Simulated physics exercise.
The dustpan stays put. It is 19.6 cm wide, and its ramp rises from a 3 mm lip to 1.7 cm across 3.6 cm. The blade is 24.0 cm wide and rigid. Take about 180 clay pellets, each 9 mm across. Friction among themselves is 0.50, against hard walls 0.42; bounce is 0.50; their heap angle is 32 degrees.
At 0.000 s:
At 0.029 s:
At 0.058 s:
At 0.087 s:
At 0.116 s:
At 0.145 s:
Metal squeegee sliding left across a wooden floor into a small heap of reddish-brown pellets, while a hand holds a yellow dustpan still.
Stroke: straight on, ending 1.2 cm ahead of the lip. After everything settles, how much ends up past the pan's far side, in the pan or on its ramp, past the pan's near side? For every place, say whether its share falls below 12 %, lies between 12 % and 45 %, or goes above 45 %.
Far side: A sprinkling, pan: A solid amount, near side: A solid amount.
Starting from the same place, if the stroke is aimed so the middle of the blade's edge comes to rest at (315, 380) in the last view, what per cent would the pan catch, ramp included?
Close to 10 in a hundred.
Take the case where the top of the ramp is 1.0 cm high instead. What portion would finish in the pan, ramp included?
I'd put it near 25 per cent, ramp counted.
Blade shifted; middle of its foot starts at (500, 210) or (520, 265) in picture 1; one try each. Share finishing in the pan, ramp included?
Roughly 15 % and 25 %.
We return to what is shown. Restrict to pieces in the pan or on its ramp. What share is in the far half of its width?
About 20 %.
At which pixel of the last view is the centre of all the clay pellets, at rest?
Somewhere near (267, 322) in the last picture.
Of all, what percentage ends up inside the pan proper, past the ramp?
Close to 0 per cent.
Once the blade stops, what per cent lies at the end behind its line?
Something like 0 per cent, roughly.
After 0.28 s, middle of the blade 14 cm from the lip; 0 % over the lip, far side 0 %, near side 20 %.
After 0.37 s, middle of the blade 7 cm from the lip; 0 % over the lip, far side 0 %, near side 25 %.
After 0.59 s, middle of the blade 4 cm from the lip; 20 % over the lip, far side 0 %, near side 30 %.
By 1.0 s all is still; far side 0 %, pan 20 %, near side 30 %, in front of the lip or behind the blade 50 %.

· · · · · · ·

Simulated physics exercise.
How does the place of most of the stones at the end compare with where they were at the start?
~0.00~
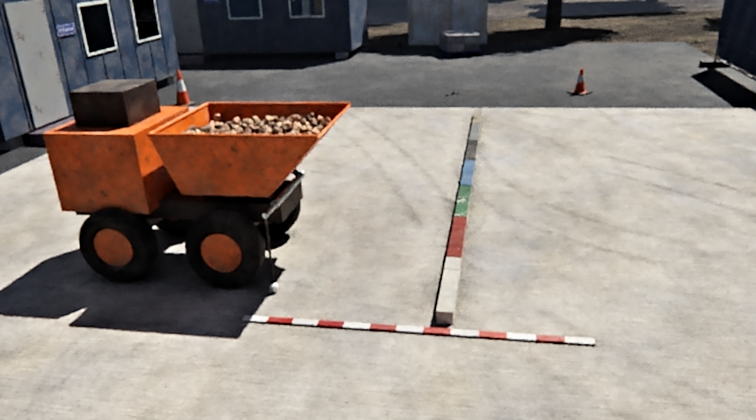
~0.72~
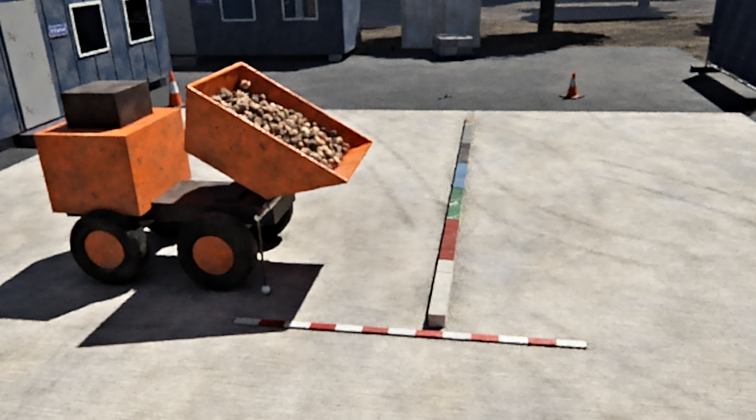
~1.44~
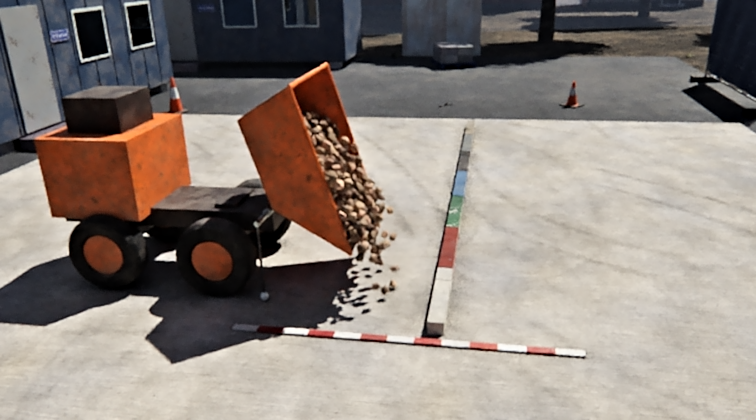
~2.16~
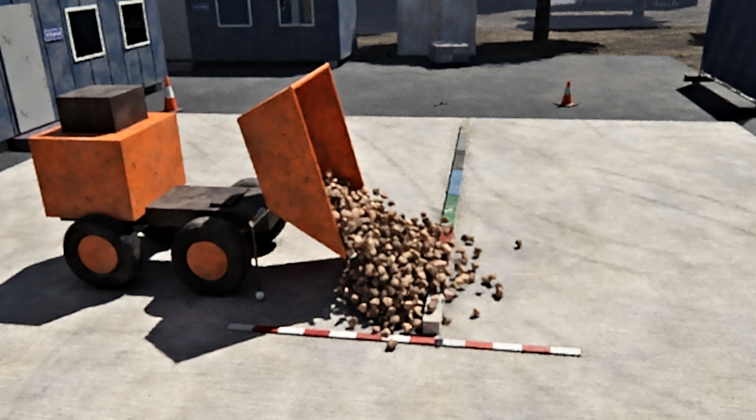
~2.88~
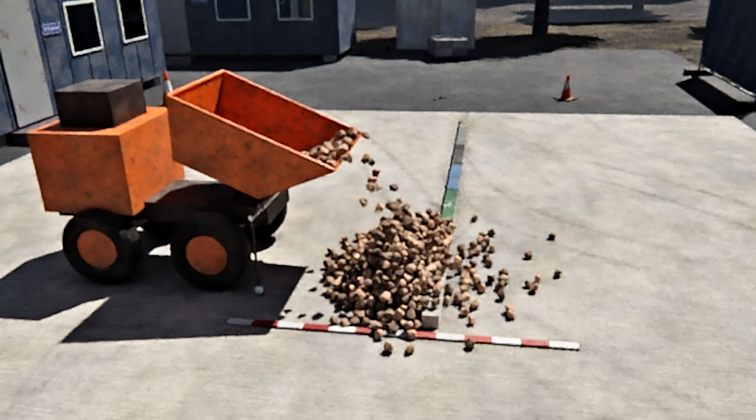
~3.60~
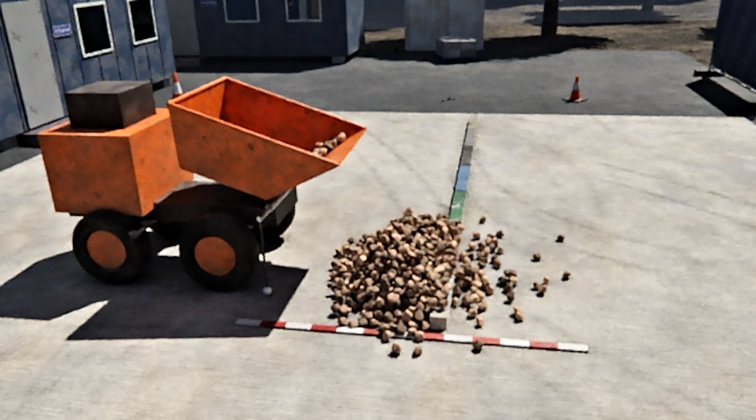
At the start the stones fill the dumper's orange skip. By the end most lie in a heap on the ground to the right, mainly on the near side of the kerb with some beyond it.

· · · · · · ·

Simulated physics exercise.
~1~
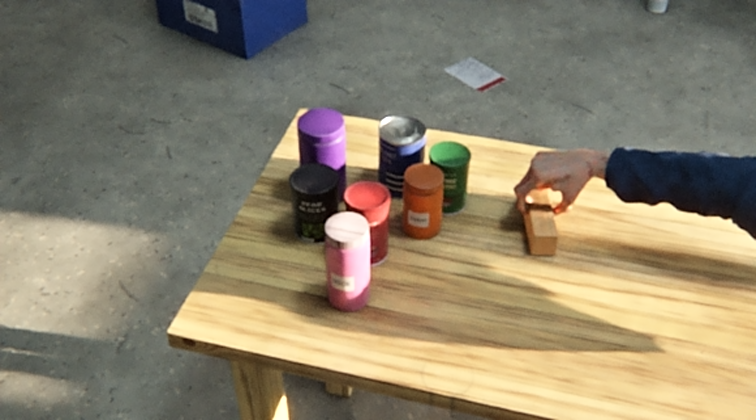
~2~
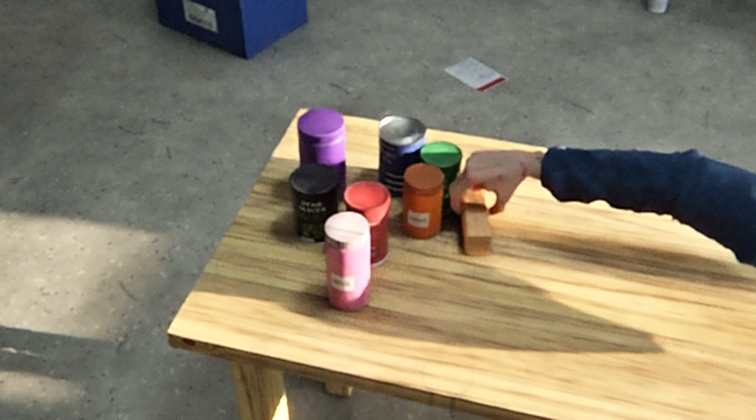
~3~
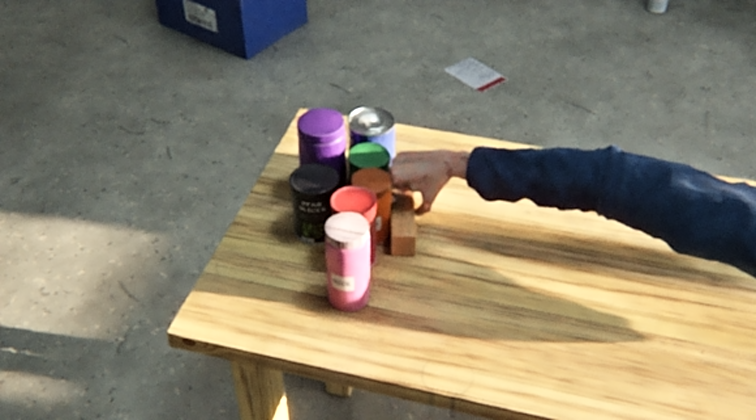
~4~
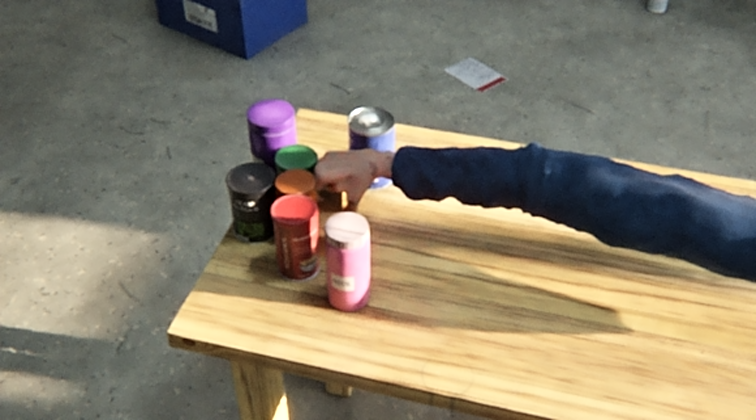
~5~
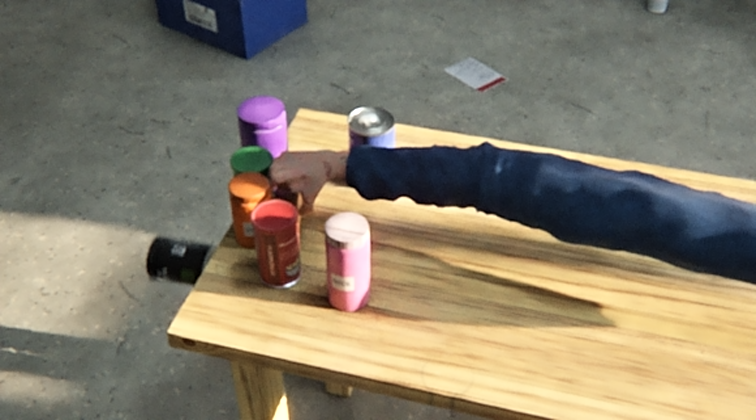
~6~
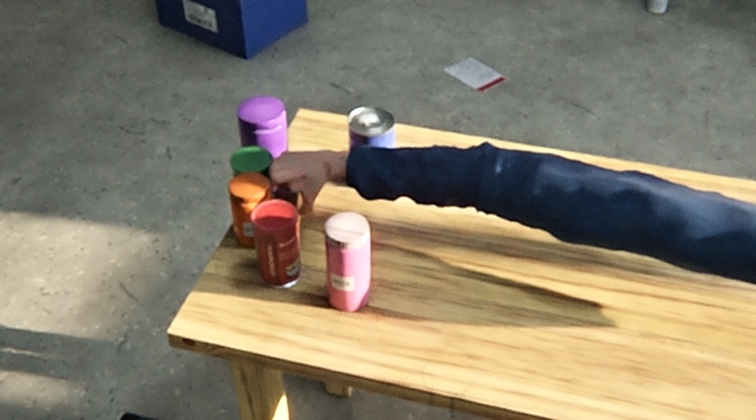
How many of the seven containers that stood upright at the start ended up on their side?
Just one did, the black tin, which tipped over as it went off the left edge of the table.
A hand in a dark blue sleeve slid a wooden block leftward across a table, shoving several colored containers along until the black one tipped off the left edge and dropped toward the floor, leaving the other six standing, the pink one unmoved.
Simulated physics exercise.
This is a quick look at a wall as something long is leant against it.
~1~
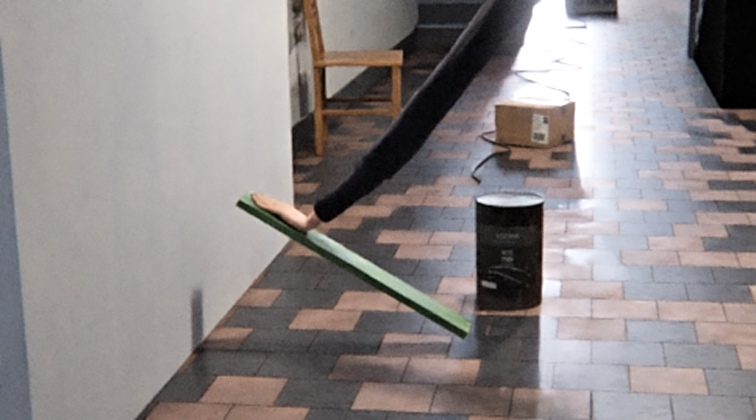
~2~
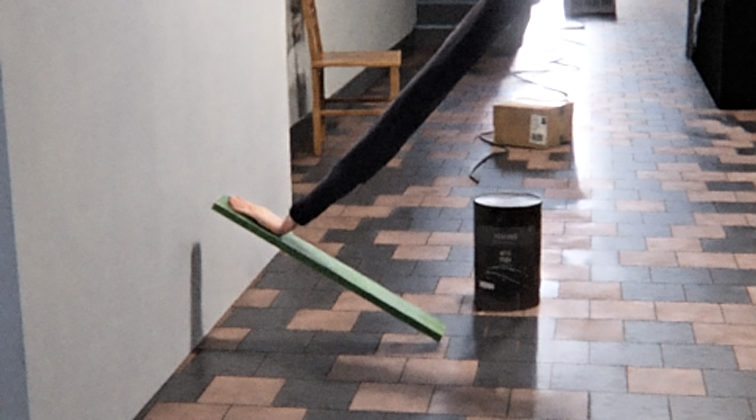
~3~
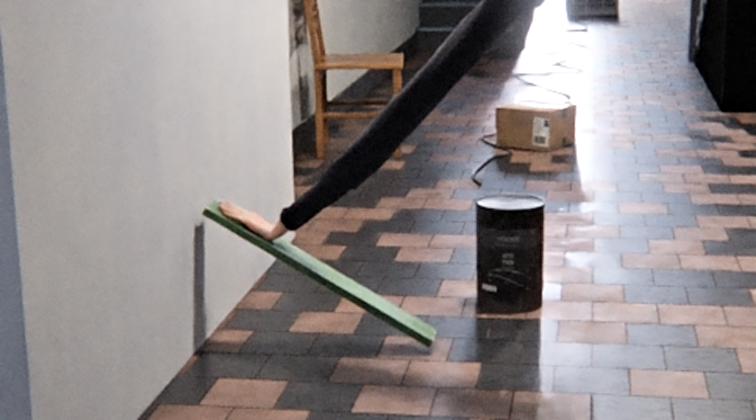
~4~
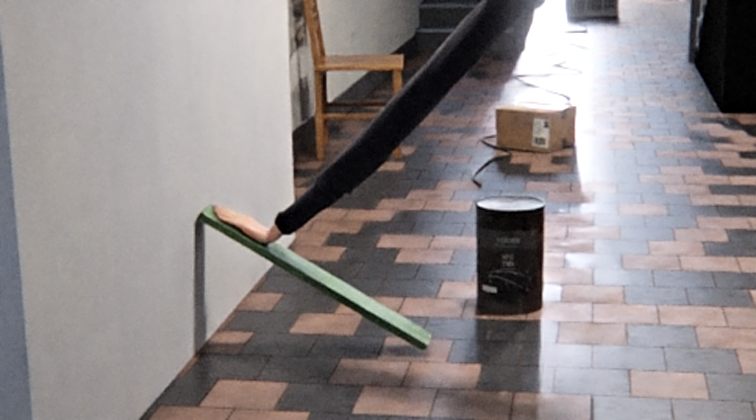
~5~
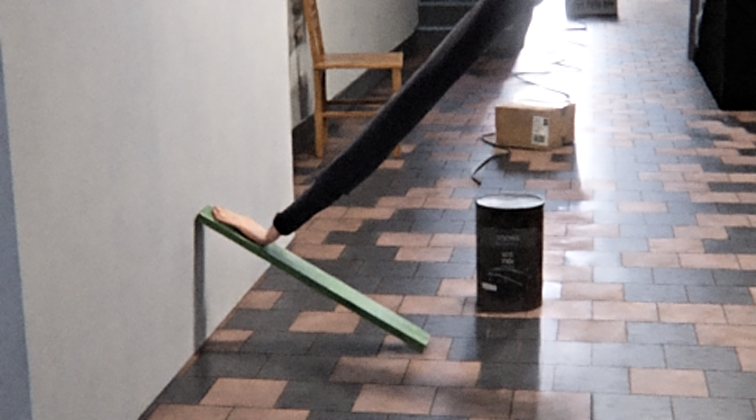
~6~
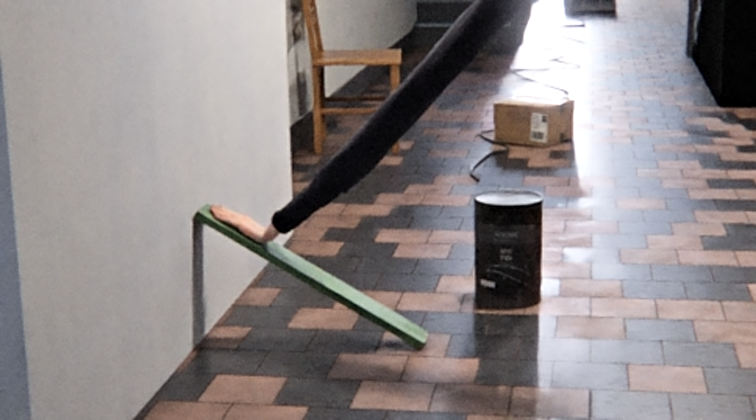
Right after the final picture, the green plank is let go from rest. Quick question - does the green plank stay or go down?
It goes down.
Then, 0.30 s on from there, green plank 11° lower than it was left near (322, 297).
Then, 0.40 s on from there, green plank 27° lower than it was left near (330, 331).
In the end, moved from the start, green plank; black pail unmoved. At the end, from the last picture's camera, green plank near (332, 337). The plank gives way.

· · · · · · ·

WORK INSTRUCTIONS: Pick out the lines that include the word "against" and write them out.

TASK OUTPUT:
The dustpan stays put. It is 19.6 cm wide, and its ramp rises from a 3 mm lip to 1.7 cm across 3.6 cm. The blade is 24.0 cm wide and rigid. Take about 180 clay pellets, each 9 mm across. Friction among themselves is 0.50, against hard walls 0.42; bounce is 0.50; their heap angle is 32 degrees.
This is a quick look at a wall as something long is leant against it.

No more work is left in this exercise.